--- START OF DATASET EXCERPT ---

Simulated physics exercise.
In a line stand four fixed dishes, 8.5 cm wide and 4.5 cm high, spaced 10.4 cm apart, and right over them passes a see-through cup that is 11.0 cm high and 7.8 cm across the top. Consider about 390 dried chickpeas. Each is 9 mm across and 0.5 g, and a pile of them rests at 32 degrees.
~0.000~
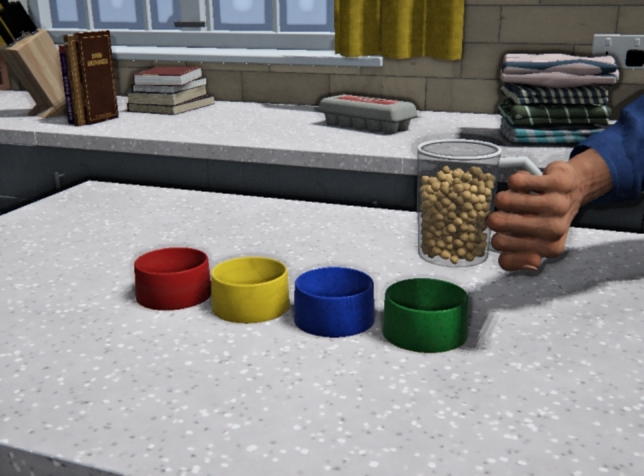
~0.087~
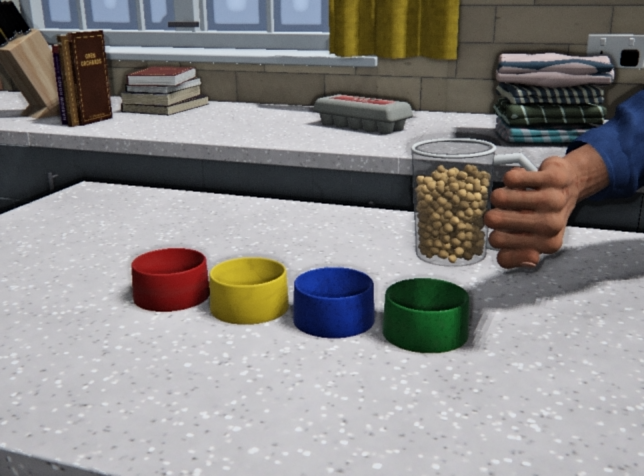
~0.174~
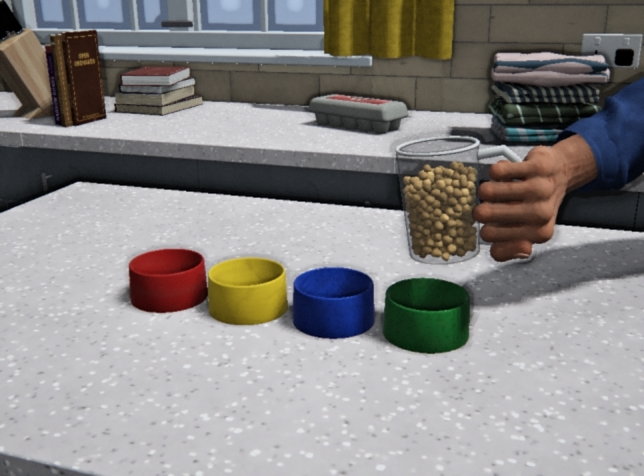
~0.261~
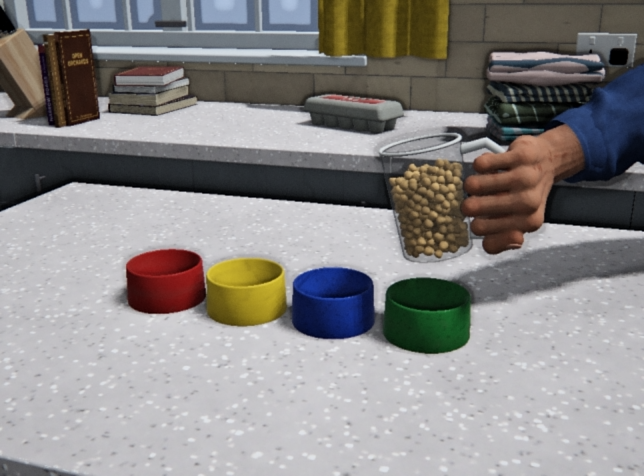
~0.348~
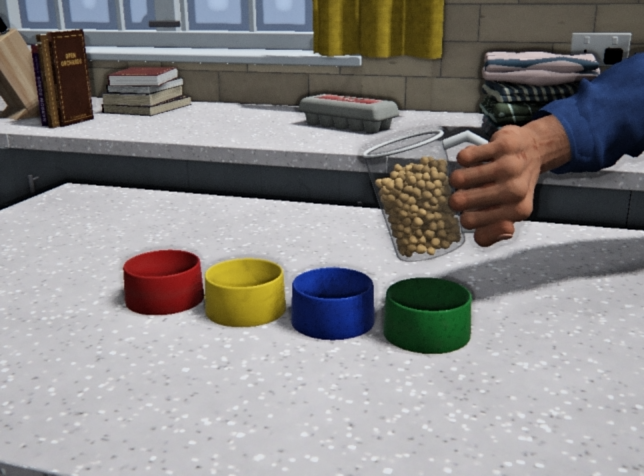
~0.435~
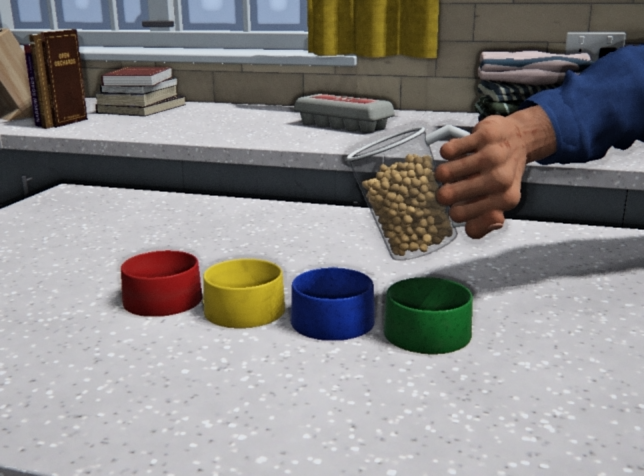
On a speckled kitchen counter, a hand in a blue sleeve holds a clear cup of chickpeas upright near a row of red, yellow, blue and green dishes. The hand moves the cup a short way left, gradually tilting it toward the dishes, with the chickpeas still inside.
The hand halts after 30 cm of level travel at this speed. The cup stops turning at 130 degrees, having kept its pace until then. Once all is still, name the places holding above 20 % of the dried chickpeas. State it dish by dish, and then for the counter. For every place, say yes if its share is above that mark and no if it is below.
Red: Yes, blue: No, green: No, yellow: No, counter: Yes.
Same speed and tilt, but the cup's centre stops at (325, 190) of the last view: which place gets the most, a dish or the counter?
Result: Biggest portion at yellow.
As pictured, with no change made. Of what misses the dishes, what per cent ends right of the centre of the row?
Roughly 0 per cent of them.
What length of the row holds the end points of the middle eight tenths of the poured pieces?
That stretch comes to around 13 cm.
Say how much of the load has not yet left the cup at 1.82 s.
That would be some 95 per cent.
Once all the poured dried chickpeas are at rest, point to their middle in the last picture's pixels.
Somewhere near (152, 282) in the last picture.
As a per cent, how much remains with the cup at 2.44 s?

--- END OF DATASET EXCERPT ---

### STATED PROBLEM
Produce an exact copy of each line of data, skipping embedded images.

### ANSWER TO THE TASK
Simulated physics exercise.
In a line stand four fixed dishes, 8.5 cm wide and 4.5 cm high, spaced 10.4 cm apart, and right over them passes a see-through cup that is 11.0 cm high and 7.8 cm across the top. Consider about 390 dried chickpeas. Each is 9 mm across and 0.5 g, and a pile of them rests at 32 degrees.
~0.000~
~0.087~
~0.174~
~0.261~
~0.348~
~0.435~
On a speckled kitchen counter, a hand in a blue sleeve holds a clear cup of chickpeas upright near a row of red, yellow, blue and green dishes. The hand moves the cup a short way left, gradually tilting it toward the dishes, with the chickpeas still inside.
The hand halts after 30 cm of level travel at this speed. The cup stops turning at 130 degrees, having kept its pace until then. Once all is still, name the places holding above 20 % of the dried chickpeas. State it dish by dish, and then for the counter. For every place, say yes if its share is above that mark and no if it is below.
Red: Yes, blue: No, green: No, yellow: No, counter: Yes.
Same speed and tilt, but the cup's centre stops at (325, 190) of the last view: which place gets the most, a dish or the counter?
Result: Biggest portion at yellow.
As pictured, with no change made. Of what misses the dishes, what per cent ends right of the centre of the row?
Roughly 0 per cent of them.
What length of the row holds the end points of the middle eight tenths of the poured pieces?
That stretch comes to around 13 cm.
Say how much of the load has not yet left the cup at 1.82 s.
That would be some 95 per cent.
Once all the poured dried chickpeas are at rest, point to their middle in the last picture's pixels.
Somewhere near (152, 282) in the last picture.
As a per cent, how much remains with the cup at 2.44 s?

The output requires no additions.